::: Records shown :::

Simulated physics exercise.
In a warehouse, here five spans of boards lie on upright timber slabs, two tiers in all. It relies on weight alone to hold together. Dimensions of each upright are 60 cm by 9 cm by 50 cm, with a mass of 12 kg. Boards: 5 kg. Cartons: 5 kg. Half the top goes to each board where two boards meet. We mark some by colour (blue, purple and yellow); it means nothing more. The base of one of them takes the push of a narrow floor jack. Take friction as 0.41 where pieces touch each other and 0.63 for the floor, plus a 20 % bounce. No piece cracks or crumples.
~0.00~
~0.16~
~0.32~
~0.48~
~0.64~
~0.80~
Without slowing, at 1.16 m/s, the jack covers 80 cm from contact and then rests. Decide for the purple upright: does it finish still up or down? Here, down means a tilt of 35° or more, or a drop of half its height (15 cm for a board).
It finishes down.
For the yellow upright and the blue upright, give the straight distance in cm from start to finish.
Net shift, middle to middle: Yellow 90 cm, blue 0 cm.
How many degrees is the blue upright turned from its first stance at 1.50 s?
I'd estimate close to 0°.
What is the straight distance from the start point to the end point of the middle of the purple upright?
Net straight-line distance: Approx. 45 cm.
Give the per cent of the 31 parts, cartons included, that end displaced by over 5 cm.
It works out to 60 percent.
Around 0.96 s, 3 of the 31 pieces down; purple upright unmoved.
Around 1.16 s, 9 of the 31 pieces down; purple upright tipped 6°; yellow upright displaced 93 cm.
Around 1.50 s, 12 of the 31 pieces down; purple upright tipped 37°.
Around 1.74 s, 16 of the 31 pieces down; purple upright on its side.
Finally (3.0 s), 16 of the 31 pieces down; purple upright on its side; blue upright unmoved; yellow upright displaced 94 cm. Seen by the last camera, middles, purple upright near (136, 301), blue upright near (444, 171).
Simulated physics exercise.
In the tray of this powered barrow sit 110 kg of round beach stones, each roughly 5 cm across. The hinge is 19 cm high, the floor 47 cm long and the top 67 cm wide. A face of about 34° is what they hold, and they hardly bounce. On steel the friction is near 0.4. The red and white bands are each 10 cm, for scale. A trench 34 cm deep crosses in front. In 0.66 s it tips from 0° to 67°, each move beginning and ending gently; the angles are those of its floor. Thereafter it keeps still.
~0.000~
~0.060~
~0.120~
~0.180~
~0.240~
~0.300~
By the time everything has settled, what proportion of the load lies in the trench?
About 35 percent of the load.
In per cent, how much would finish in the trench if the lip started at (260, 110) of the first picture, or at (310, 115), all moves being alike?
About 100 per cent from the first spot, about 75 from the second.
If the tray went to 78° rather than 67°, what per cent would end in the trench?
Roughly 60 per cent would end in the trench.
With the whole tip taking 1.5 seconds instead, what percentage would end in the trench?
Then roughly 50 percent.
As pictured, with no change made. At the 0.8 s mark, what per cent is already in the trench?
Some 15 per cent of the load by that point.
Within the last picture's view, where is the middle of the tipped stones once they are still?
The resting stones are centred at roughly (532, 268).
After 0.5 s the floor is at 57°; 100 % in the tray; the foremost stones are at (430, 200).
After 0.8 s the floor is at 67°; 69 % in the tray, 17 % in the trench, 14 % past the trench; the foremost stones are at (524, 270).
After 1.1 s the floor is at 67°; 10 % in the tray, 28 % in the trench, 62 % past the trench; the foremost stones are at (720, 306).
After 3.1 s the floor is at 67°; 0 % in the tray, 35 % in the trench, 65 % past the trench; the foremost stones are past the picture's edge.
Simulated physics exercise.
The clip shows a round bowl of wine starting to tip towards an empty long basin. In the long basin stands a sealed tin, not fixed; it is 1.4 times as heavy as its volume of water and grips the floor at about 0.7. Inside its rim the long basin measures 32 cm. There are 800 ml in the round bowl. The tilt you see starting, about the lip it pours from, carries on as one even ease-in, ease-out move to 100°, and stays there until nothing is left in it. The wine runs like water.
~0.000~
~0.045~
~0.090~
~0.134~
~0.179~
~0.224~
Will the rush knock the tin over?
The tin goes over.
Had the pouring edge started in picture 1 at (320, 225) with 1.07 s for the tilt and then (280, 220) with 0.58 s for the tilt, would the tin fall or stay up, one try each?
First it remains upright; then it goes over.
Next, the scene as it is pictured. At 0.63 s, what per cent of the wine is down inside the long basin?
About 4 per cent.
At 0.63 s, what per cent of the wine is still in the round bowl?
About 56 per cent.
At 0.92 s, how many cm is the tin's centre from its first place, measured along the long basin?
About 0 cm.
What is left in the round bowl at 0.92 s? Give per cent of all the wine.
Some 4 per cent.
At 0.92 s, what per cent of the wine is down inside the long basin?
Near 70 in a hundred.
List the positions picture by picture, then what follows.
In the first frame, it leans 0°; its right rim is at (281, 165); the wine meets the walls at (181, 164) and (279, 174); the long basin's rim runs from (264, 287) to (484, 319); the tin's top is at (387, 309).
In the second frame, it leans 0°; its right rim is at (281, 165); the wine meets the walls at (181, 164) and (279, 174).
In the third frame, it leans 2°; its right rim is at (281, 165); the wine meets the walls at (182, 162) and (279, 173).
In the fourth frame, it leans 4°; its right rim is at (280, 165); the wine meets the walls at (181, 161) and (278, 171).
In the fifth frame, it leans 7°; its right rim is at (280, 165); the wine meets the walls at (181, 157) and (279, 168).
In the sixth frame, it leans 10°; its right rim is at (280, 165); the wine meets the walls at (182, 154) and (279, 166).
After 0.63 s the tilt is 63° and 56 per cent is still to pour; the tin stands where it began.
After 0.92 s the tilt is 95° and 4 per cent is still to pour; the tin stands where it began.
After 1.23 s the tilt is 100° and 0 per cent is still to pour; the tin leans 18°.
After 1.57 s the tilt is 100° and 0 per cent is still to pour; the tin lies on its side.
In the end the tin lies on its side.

:::

§ **Stated exercise**
From the listing above, pick out every line containing "friction".

§ **Worked answer**
In a warehouse, here five spans of boards lie on upright timber slabs, two tiers in all. It relies on weight alone to hold together. Dimensions of each upright are 60 cm by 9 cm by 50 cm, with a mass of 12 kg. Boards: 5 kg. Cartons: 5 kg. Half the top goes to each board where two boards meet. We mark some by colour (blue, purple and yellow); it means nothing more. The base of one of them takes the push of a narrow floor jack. Take friction as 0.41 where pieces touch each other and 0.63 for the floor, plus a 20 % bounce. No piece cracks or crumples.
In the tray of this powered barrow sit 110 kg of round beach stones, each roughly 5 cm across. The hinge is 19 cm high, the floor 47 cm long and the top 67 cm wide. A face of about 34° is what they hold, and they hardly bounce. On steel the friction is near 0.4. The red and white bands are each 10 cm, for scale. A trench 34 cm deep crosses in front. In 0.66 s it tips from 0° to 67°, each move beginning and ending gently; the angles are those of its floor. Thereafter it keeps still.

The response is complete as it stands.